DATA SECTION:
╔══

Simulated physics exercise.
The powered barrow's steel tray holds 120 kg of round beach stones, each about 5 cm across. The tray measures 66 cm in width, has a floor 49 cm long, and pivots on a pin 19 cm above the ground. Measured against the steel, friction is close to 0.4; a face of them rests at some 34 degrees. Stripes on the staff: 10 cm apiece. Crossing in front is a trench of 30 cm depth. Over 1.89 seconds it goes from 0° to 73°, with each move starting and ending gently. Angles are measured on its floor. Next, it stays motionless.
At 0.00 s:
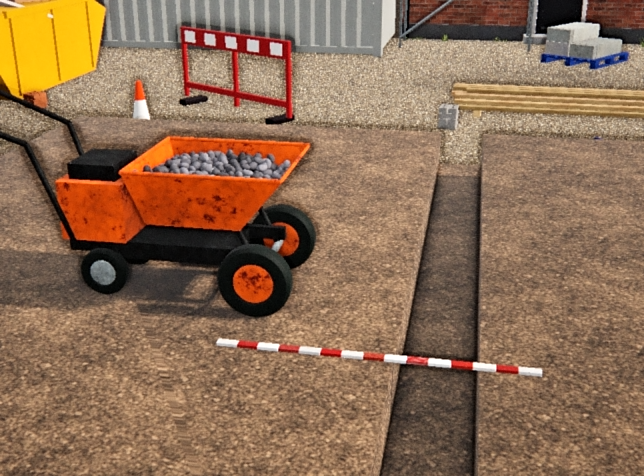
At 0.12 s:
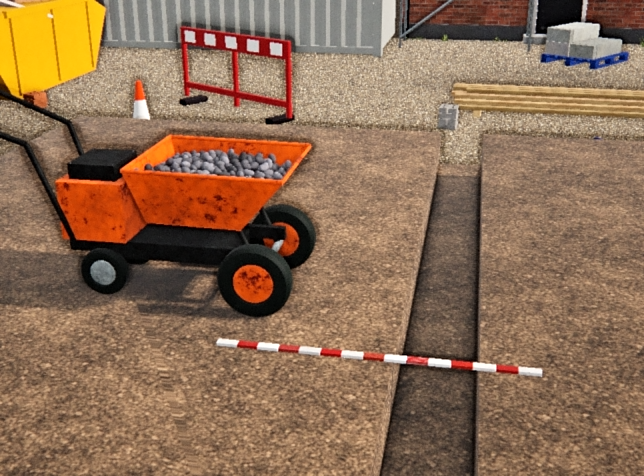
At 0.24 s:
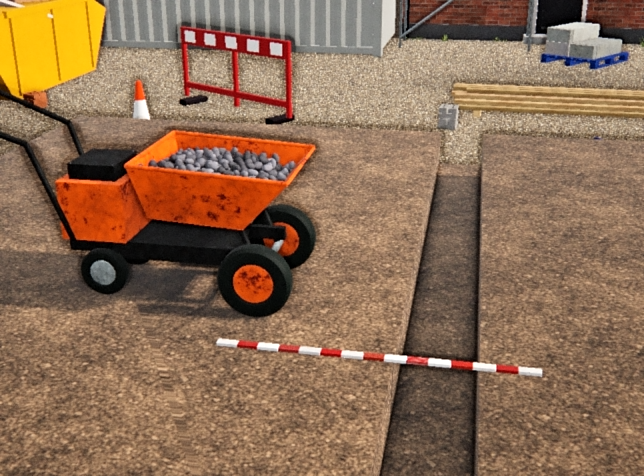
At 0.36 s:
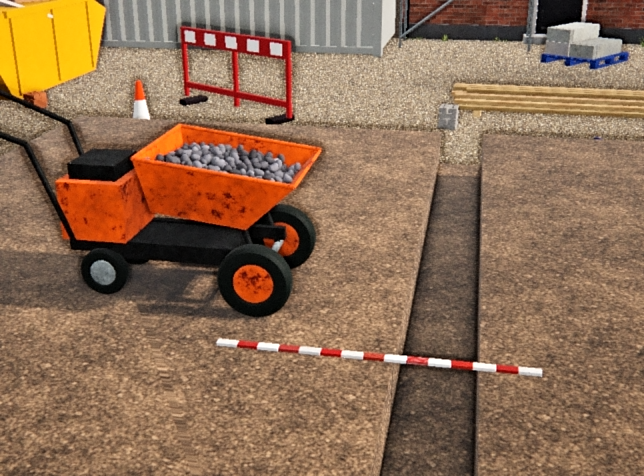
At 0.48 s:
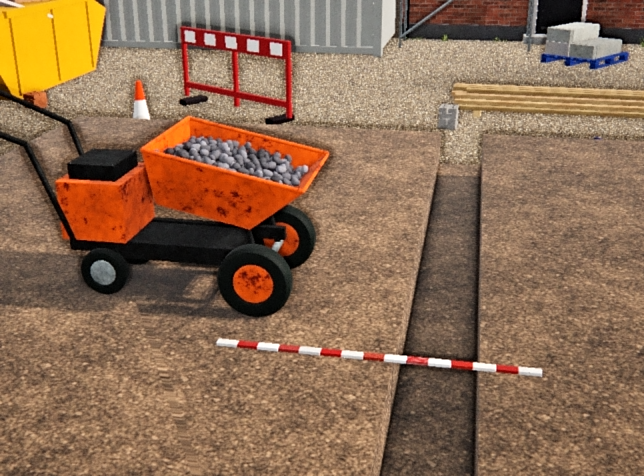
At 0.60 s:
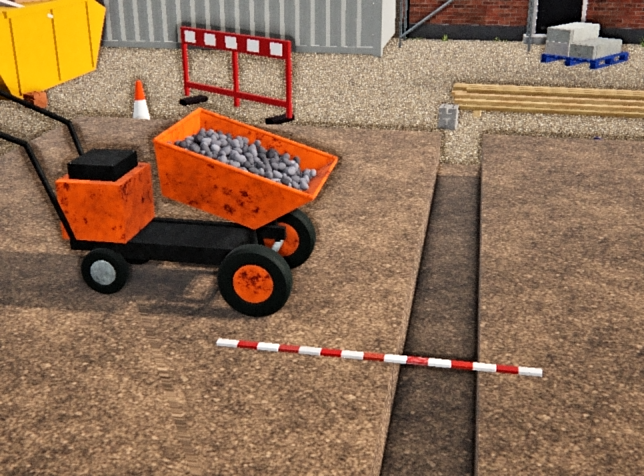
The clip opens on an orange powered barrow standing on brown ground, its level tray full of rounded grey stones, with a red-and-white striped staff lying across a narrow trench to the right. Slowly at first, then faster, the tray tilts forward to the right, its rear rising while the wheels stay still.
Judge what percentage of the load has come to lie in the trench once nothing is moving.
Roughly 90 in every hundred.
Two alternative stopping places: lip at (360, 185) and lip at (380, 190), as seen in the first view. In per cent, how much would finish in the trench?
Near 50 then near 25 percent.
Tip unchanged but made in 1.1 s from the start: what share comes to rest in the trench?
It would come to roughly 95 per cent.
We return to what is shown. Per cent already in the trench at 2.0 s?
Close to 60 per cent at that time.
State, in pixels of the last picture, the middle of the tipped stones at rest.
Somewhere near pixel (439, 339).
After 1.4 s the floor is at 62°; 96 % in the tray, 4 % short of the trench; the foremost stones are at (397, 253).
After 2.0 s the floor is at 73°; 25 % in the tray, 15 % short of the trench, 60 % in the trench; the foremost stones are at (473, 337).
After 2.3 s the floor is at 73°; 6 % in the tray, 15 % short of the trench, 80 % in the trench; the foremost stones are at (474, 325).
After 4.3 s the floor is at 73°; 0 % in the tray, 10 % short of the trench, 90 % in the trench; the foremost stones are at (473, 352).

╚══

YOUR GOAL:
Working from the material above, transcribe it exactly while omitting pictures.

EXERCISE OUTPUT:
Simulated physics exercise.
The powered barrow's steel tray holds 120 kg of round beach stones, each about 5 cm across. The tray measures 66 cm in width, has a floor 49 cm long, and pivots on a pin 19 cm above the ground. Measured against the steel, friction is close to 0.4; a face of them rests at some 34 degrees. Stripes on the staff: 10 cm apiece. Crossing in front is a trench of 30 cm depth. Over 1.89 seconds it goes from 0° to 73°, with each move starting and ending gently. Angles are measured on its floor. Next, it stays motionless.
At 0.00 s:
At 0.12 s:
At 0.24 s:
At 0.36 s:
At 0.48 s:
At 0.60 s:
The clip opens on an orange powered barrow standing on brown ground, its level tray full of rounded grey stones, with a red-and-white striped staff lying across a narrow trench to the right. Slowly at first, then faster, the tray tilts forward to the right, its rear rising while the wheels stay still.
Judge what percentage of the load has come to lie in the trench once nothing is moving.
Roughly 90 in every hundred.
Two alternative stopping places: lip at (360, 185) and lip at (380, 190), as seen in the first view. In per cent, how much would finish in the trench?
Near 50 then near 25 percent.
Tip unchanged but made in 1.1 s from the start: what share comes to rest in the trench?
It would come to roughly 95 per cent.
We return to what is shown. Per cent already in the trench at 2.0 s?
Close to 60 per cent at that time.
State, in pixels of the last picture, the middle of the tipped stones at rest.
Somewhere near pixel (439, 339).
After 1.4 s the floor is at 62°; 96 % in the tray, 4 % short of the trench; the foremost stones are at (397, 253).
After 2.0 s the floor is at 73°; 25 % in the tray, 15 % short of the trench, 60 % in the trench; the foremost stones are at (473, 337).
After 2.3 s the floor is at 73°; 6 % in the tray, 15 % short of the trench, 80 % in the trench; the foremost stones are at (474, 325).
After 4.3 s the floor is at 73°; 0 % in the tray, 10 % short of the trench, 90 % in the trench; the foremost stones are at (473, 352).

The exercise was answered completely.